-- begin STORED DATA --

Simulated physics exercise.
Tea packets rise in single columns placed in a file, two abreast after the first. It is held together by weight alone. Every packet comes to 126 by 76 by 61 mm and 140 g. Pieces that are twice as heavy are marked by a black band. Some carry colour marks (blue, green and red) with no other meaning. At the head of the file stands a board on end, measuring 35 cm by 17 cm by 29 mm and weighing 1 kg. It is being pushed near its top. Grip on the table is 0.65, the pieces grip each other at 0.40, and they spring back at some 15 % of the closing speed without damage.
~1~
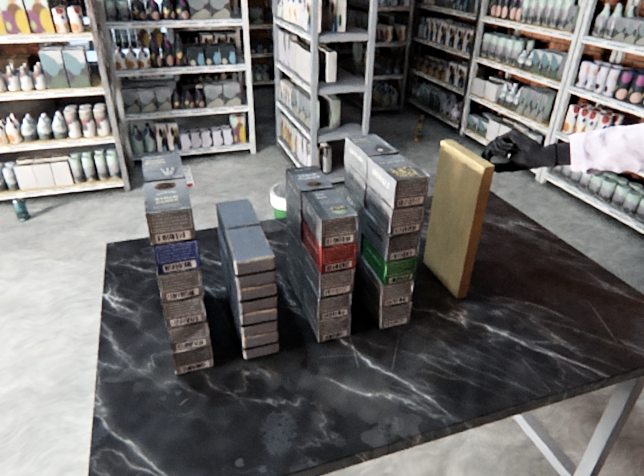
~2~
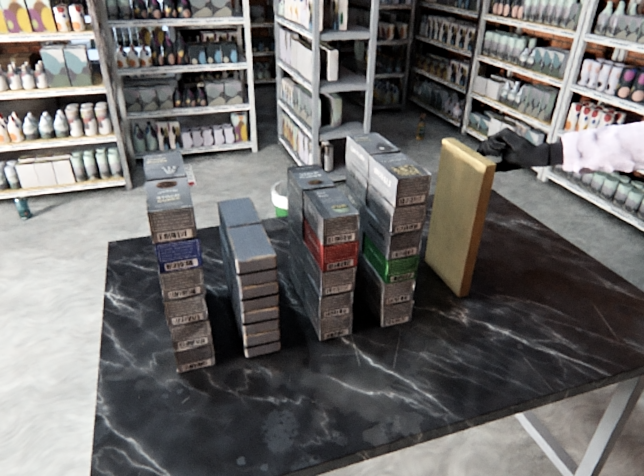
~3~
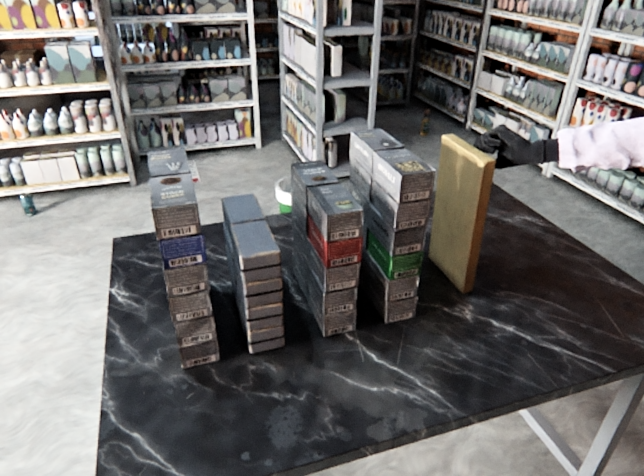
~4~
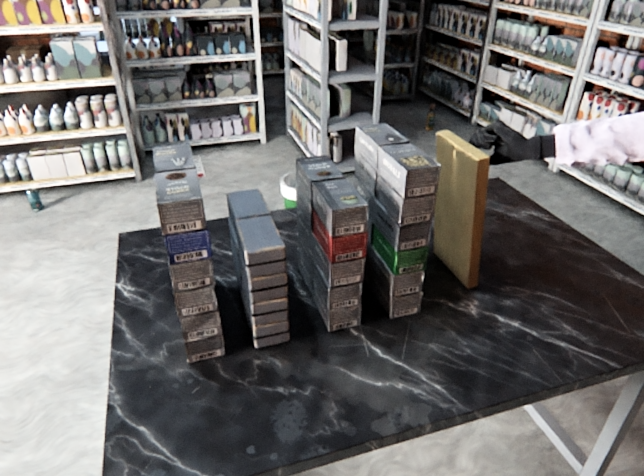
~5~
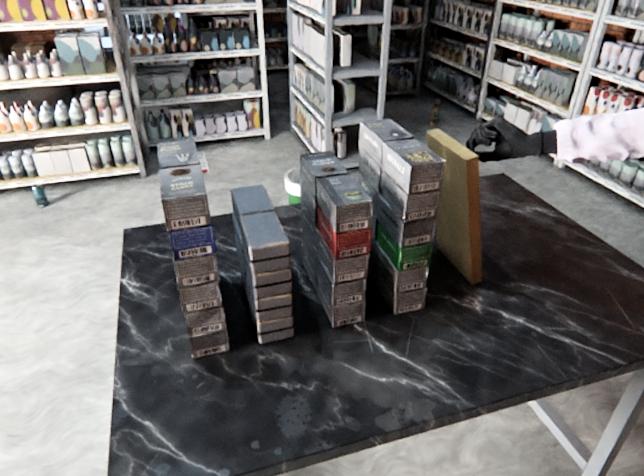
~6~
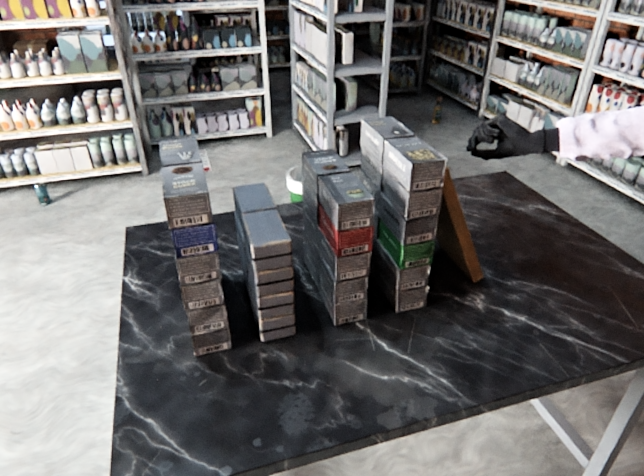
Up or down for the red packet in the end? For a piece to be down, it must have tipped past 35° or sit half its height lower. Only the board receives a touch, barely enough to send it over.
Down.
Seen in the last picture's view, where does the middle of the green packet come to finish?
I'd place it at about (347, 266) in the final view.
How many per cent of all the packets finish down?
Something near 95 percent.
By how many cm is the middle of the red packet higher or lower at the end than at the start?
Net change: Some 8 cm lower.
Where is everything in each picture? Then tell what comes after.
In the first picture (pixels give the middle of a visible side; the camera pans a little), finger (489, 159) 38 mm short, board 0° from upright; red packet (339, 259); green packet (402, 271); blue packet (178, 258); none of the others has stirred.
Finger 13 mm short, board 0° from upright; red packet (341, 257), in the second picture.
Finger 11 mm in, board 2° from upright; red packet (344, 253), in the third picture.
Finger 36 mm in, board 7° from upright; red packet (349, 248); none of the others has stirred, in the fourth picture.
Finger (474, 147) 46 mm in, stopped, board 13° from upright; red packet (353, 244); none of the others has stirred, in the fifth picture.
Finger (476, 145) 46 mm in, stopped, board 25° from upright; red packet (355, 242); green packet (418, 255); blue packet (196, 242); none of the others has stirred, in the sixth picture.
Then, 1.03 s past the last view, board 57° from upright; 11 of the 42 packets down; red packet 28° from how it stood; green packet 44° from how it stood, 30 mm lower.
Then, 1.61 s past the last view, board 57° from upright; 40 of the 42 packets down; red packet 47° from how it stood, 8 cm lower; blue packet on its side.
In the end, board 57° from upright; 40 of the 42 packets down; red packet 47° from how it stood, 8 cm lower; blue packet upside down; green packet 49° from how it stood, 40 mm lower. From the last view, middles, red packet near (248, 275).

-- end STORED DATA --

→ WHAT YOU HAVE TO DO
Keep the pictures out of the copy and write out the data exactly as it stands.

→ EXERCISE RESPONSE
Simulated physics exercise.
Tea packets rise in single columns placed in a file, two abreast after the first. It is held together by weight alone. Every packet comes to 126 by 76 by 61 mm and 140 g. Pieces that are twice as heavy are marked by a black band. Some carry colour marks (blue, green and red) with no other meaning. At the head of the file stands a board on end, measuring 35 cm by 17 cm by 29 mm and weighing 1 kg. It is being pushed near its top. Grip on the table is 0.65, the pieces grip each other at 0.40, and they spring back at some 15 % of the closing speed without damage.
~1~
~2~
~3~
~4~
~5~
~6~
Up or down for the red packet in the end? For a piece to be down, it must have tipped past 35° or sit half its height lower. Only the board receives a touch, barely enough to send it over.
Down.
Seen in the last picture's view, where does the middle of the green packet come to finish?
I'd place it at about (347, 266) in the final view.
How many per cent of all the packets finish down?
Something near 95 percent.
By how many cm is the middle of the red packet higher or lower at the end than at the start?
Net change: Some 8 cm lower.
Where is everything in each picture? Then tell what comes after.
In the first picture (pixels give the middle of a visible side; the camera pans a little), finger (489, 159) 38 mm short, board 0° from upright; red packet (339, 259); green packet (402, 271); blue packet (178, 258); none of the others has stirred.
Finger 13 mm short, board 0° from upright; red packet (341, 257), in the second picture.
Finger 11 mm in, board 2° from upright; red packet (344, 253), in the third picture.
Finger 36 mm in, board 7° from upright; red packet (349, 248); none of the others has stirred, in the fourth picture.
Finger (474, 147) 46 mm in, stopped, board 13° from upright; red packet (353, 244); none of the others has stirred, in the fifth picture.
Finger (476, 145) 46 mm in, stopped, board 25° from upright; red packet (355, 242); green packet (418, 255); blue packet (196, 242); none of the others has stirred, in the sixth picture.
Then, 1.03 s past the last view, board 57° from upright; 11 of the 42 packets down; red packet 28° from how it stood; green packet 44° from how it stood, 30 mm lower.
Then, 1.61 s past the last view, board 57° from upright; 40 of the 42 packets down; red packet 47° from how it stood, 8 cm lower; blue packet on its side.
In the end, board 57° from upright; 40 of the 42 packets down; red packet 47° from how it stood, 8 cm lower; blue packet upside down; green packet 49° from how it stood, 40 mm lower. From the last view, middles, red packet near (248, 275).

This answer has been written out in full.